>> begin

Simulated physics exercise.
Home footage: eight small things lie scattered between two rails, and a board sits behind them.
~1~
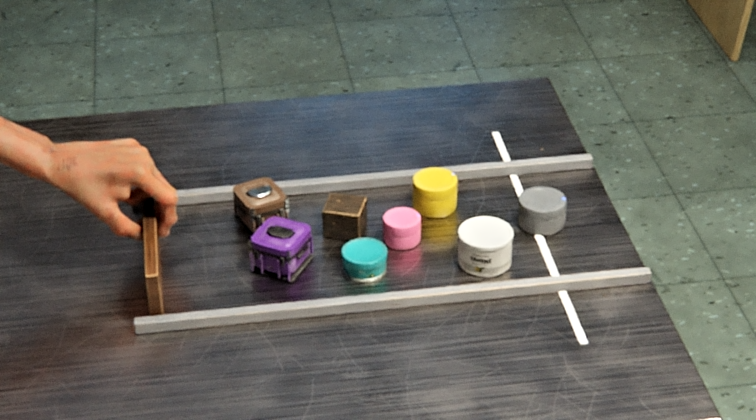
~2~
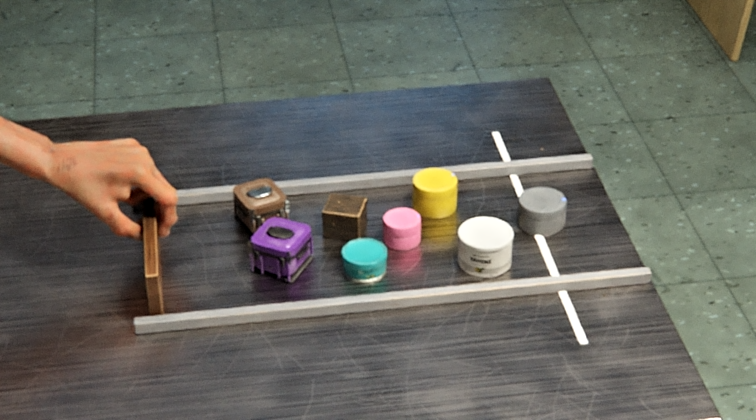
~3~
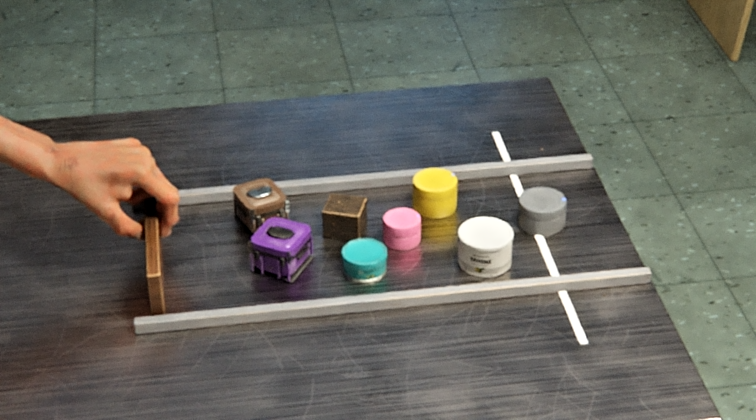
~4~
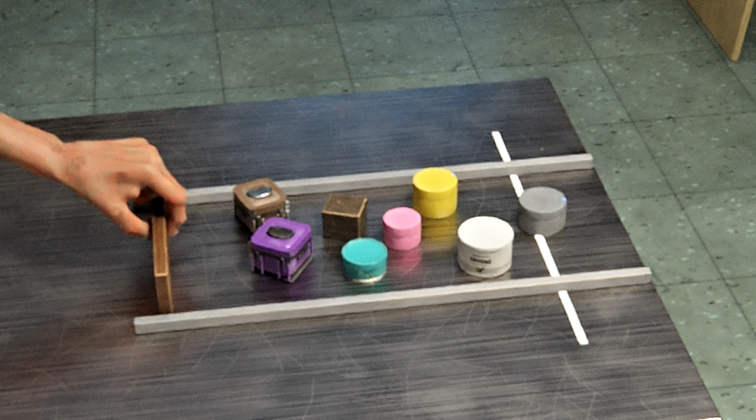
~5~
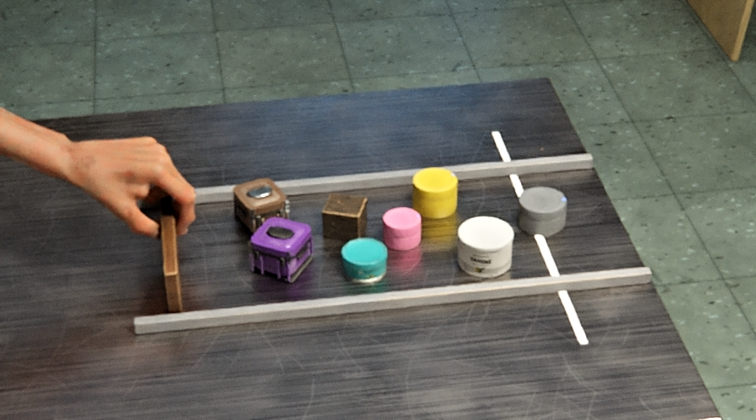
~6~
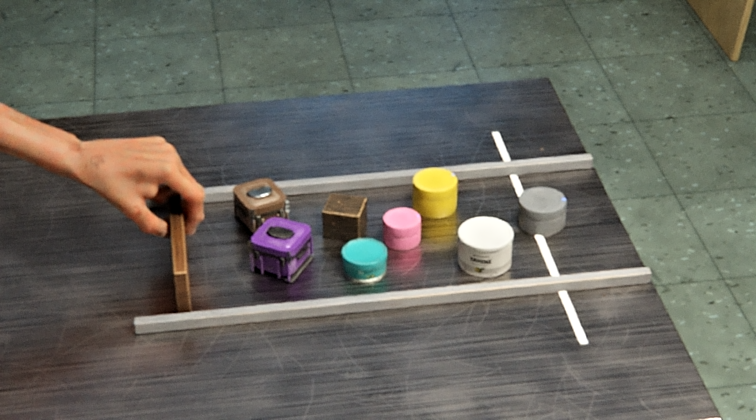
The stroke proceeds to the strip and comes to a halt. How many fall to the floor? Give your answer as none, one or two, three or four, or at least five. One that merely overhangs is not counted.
The count is one or two.
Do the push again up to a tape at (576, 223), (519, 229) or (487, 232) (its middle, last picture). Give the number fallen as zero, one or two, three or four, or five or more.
So in that order I'd say five or over; zero; zero.
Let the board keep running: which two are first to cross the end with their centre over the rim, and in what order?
Going first: The grey lid, and next the white tub.
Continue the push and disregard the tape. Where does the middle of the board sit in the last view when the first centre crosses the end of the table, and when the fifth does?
I'd say close to (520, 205), then close to (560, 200).
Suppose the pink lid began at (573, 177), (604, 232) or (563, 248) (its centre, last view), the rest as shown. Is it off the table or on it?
Taking the spots in turn, it gets knocked off, then gets knocked off, then gets knocked off.
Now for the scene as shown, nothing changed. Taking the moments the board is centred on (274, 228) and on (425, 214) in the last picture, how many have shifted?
Moved so far: 2, then 7.
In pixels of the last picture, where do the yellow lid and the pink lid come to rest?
Yellow lid: (579, 170); pink lid: (602, 221).
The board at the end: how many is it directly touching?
At rest, 3 are in contact.
Soon after, none off yet; grey lid at rest near (542, 211); white tub at rest near (485, 248); yellow lid at rest near (435, 193).
At rest, the number that fall off is one or two; fallen, grey lid.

>> end

→ THE TASK: Reproduce, exactly and with nothing added, the lines from the one that includes "Let the board" through the last line of the material.

→ TASK RESULT:
Let the board keep running: which two are first to cross the end with their centre over the rim, and in what order?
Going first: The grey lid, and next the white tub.
Continue the push and disregard the tape. Where does the middle of the board sit in the last view when the first centre crosses the end of the table, and when the fifth does?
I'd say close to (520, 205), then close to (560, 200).
Suppose the pink lid began at (573, 177), (604, 232) or (563, 248) (its centre, last view), the rest as shown. Is it off the table or on it?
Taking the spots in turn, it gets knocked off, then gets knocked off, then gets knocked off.
Now for the scene as shown, nothing changed. Taking the moments the board is centred on (274, 228) and on (425, 214) in the last picture, how many have shifted?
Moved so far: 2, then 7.
In pixels of the last picture, where do the yellow lid and the pink lid come to rest?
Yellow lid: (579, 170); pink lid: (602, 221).
The board at the end: how many is it directly touching?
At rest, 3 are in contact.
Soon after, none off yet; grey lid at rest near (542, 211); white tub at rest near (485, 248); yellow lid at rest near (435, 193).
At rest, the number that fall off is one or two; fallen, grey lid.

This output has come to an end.